[Start of ENTRIES PROVIDED]
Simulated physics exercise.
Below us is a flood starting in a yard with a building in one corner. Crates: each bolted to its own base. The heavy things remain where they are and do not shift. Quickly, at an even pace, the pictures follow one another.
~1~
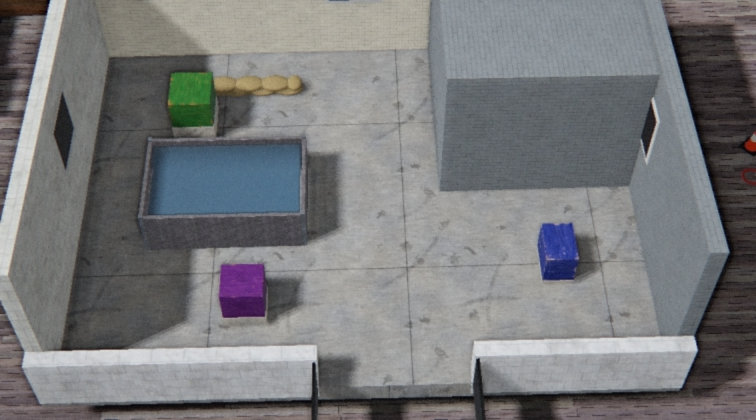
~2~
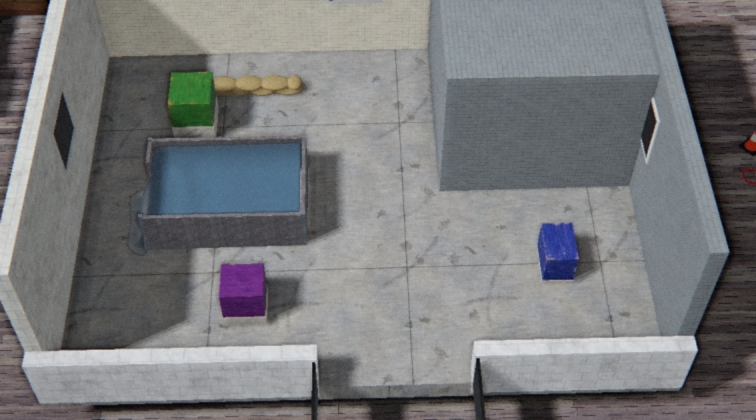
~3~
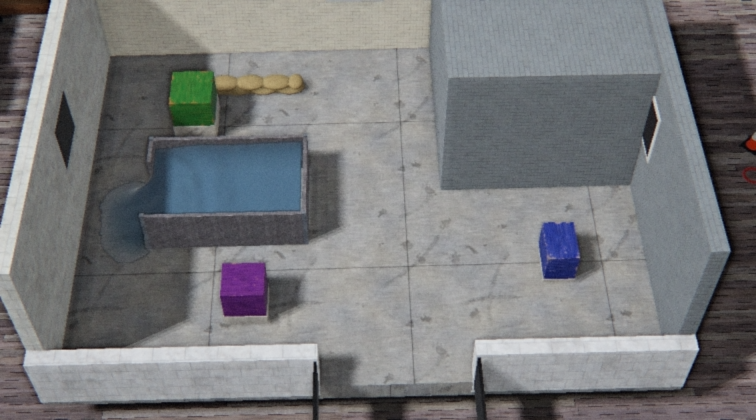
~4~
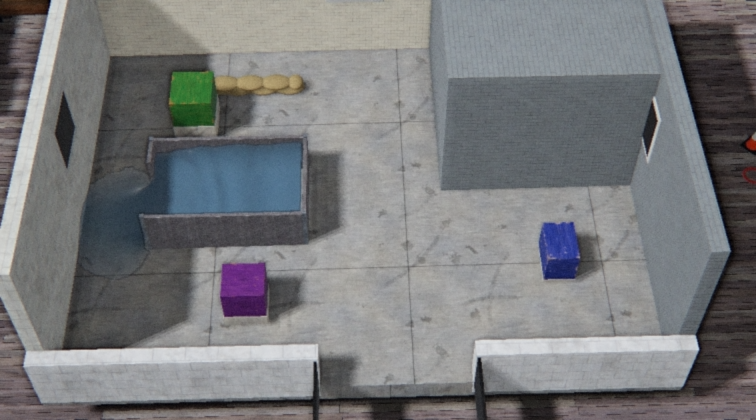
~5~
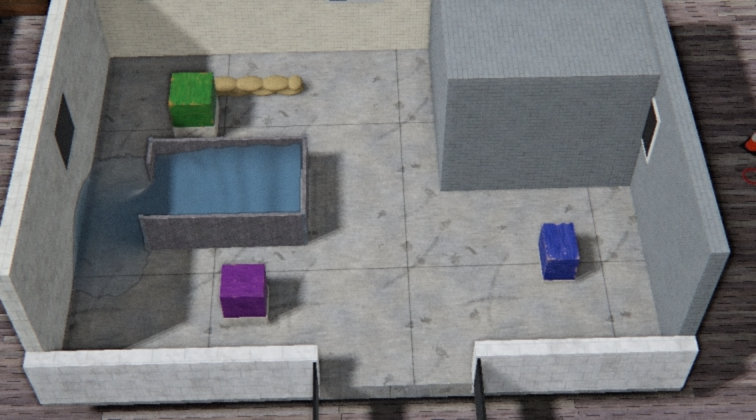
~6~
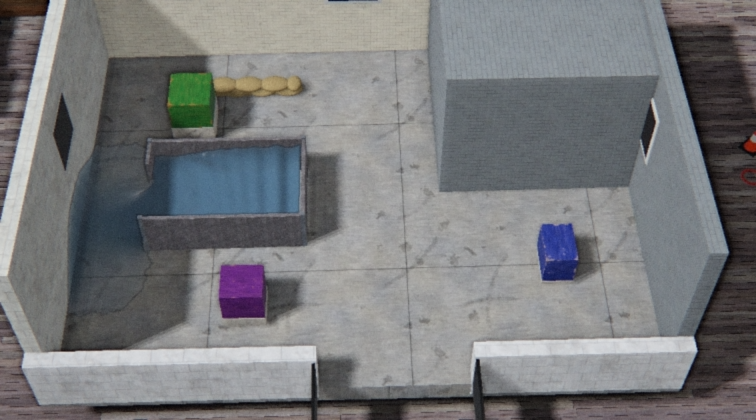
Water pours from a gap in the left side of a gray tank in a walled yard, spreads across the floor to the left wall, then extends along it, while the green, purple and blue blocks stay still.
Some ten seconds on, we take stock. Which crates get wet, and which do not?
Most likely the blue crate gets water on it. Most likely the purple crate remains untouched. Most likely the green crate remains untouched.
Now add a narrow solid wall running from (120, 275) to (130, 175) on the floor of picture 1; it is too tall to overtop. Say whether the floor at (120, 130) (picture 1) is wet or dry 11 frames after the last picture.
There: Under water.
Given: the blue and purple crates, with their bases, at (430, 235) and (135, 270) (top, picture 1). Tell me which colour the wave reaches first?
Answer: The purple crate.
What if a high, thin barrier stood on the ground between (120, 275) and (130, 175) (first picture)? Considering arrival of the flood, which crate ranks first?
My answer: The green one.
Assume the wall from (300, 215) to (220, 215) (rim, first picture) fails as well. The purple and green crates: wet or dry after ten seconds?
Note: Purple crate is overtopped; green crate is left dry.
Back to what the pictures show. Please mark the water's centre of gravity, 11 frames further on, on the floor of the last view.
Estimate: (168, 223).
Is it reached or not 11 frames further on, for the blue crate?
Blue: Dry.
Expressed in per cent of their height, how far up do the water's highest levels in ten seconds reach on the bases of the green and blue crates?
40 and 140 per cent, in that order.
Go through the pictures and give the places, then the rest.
[End of ENTRIES PROVIDED]
[Start of ENTRIES PROVIDED]
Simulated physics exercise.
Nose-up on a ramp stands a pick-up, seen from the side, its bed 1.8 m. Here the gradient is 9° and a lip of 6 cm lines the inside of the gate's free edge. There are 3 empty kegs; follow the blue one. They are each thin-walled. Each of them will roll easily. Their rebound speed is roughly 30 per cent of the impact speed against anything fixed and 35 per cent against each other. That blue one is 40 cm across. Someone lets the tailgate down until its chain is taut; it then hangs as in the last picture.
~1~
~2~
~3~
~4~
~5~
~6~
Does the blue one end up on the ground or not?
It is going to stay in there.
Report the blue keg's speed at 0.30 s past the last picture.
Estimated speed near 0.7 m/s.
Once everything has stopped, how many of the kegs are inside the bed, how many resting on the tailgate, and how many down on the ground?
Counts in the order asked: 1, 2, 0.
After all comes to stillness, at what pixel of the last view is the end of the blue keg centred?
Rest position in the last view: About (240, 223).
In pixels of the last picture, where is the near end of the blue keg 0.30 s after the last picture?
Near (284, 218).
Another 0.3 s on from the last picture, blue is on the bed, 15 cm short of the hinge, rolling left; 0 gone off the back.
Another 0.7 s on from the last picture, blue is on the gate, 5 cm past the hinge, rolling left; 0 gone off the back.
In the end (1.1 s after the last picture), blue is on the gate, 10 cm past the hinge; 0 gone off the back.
[End of ENTRIES PROVIDED]
→ PROBLEM DETAILS
Give again only the lines from the one bearing "Expressed in per" through the one bearing "Go through the", exactly as they stand.

→ ANSWER TO THE EXERCISE
Expressed in per cent of their height, how far up do the water's highest levels in ten seconds reach on the bases of the green and blue crates?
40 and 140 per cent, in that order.
Go through the pictures and give the places, then the rest.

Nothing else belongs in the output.